◆ **EXERCISE**
Find the string "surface" in the entries and copy each line that has it.

(Stored items)
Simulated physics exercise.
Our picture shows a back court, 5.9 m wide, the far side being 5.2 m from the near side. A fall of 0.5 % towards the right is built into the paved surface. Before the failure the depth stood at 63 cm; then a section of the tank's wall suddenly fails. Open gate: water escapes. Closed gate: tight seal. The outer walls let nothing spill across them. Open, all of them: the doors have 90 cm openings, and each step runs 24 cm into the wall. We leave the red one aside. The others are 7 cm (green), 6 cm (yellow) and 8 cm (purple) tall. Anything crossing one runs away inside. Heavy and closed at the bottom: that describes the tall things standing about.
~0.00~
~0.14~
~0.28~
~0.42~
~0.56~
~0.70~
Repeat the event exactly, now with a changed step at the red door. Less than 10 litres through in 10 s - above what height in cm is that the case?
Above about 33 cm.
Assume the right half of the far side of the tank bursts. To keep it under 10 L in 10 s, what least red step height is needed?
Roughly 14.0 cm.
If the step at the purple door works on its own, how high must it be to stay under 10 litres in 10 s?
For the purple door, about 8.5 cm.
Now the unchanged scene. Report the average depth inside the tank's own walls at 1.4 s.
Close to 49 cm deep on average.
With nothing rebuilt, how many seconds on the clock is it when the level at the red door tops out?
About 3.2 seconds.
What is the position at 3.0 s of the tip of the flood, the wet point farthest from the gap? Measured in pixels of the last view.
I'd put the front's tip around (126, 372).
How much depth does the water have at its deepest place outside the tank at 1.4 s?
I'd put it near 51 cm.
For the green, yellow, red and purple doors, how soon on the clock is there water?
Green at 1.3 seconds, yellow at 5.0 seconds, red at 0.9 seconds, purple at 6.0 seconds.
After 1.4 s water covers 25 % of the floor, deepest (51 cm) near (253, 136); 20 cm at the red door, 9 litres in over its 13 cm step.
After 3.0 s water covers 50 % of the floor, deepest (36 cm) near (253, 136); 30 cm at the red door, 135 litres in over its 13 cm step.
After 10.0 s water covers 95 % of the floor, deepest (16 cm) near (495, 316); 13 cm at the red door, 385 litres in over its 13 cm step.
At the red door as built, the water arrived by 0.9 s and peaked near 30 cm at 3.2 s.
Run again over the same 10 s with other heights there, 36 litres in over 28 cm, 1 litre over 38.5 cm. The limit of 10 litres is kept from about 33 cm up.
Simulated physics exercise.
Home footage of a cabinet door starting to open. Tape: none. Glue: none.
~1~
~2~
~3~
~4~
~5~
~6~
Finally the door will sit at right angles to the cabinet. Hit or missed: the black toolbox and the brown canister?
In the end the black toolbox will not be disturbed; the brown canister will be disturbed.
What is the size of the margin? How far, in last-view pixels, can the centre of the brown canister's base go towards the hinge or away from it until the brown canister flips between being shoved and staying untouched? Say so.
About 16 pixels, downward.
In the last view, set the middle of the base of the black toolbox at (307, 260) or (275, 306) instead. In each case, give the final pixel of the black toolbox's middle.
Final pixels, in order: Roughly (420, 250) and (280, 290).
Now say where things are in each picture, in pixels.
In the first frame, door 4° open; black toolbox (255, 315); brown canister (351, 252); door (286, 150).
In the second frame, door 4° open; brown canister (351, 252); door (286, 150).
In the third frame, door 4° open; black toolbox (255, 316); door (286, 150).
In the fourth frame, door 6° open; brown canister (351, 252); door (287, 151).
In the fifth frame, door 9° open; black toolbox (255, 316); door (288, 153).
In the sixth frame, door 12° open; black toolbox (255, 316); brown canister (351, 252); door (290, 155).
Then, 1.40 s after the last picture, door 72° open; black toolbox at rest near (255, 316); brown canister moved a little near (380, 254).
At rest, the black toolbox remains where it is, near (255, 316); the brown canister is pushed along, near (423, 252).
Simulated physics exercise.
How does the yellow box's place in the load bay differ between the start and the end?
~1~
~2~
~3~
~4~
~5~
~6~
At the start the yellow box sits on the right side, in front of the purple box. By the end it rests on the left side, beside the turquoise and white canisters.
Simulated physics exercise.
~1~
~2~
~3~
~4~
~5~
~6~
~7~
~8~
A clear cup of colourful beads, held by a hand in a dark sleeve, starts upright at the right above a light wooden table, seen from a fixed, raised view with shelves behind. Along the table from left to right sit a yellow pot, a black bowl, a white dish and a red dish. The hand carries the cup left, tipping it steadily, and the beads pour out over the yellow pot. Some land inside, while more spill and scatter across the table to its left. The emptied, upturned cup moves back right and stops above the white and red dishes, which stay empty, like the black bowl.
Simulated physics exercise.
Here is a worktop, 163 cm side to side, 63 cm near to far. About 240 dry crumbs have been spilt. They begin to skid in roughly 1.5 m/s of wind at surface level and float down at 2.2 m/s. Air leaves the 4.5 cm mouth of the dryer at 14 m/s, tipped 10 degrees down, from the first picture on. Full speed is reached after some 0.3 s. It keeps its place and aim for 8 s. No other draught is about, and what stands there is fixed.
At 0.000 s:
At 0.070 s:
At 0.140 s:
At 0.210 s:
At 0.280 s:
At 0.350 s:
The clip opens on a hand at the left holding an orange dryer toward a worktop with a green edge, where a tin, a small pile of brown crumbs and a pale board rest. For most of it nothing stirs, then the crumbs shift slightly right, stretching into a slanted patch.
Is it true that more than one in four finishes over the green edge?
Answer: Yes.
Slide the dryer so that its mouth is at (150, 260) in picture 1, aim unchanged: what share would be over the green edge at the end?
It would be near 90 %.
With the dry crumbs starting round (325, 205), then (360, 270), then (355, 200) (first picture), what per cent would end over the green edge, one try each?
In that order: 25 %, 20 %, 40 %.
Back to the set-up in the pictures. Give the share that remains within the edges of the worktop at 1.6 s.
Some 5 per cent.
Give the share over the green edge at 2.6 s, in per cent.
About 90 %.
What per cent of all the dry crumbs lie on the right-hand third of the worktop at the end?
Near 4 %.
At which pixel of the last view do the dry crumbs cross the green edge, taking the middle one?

◆ **ANSWER TO THIS PROBLEM**
Our picture shows a back court, 5.9 m wide, the far side being 5.2 m from the near side. A fall of 0.5 % towards the right is built into the paved surface. Before the failure the depth stood at 63 cm; then a section of the tank's wall suddenly fails. Open gate: water escapes. Closed gate: tight seal. The outer walls let nothing spill across them. Open, all of them: the doors have 90 cm openings, and each step runs 24 cm into the wall. We leave the red one aside. The others are 7 cm (green), 6 cm (yellow) and 8 cm (purple) tall. Anything crossing one runs away inside. Heavy and closed at the bottom: that describes the tall things standing about.
Here is a worktop, 163 cm side to side, 63 cm near to far. About 240 dry crumbs have been spilt. They begin to skid in roughly 1.5 m/s of wind at surface level and float down at 2.2 m/s. Air leaves the 4.5 cm mouth of the dryer at 14 m/s, tipped 10 degrees down, from the first picture on. Full speed is reached after some 0.3 s. It keeps its place and aim for 8 s. No other draught is about, and what stands there is fixed.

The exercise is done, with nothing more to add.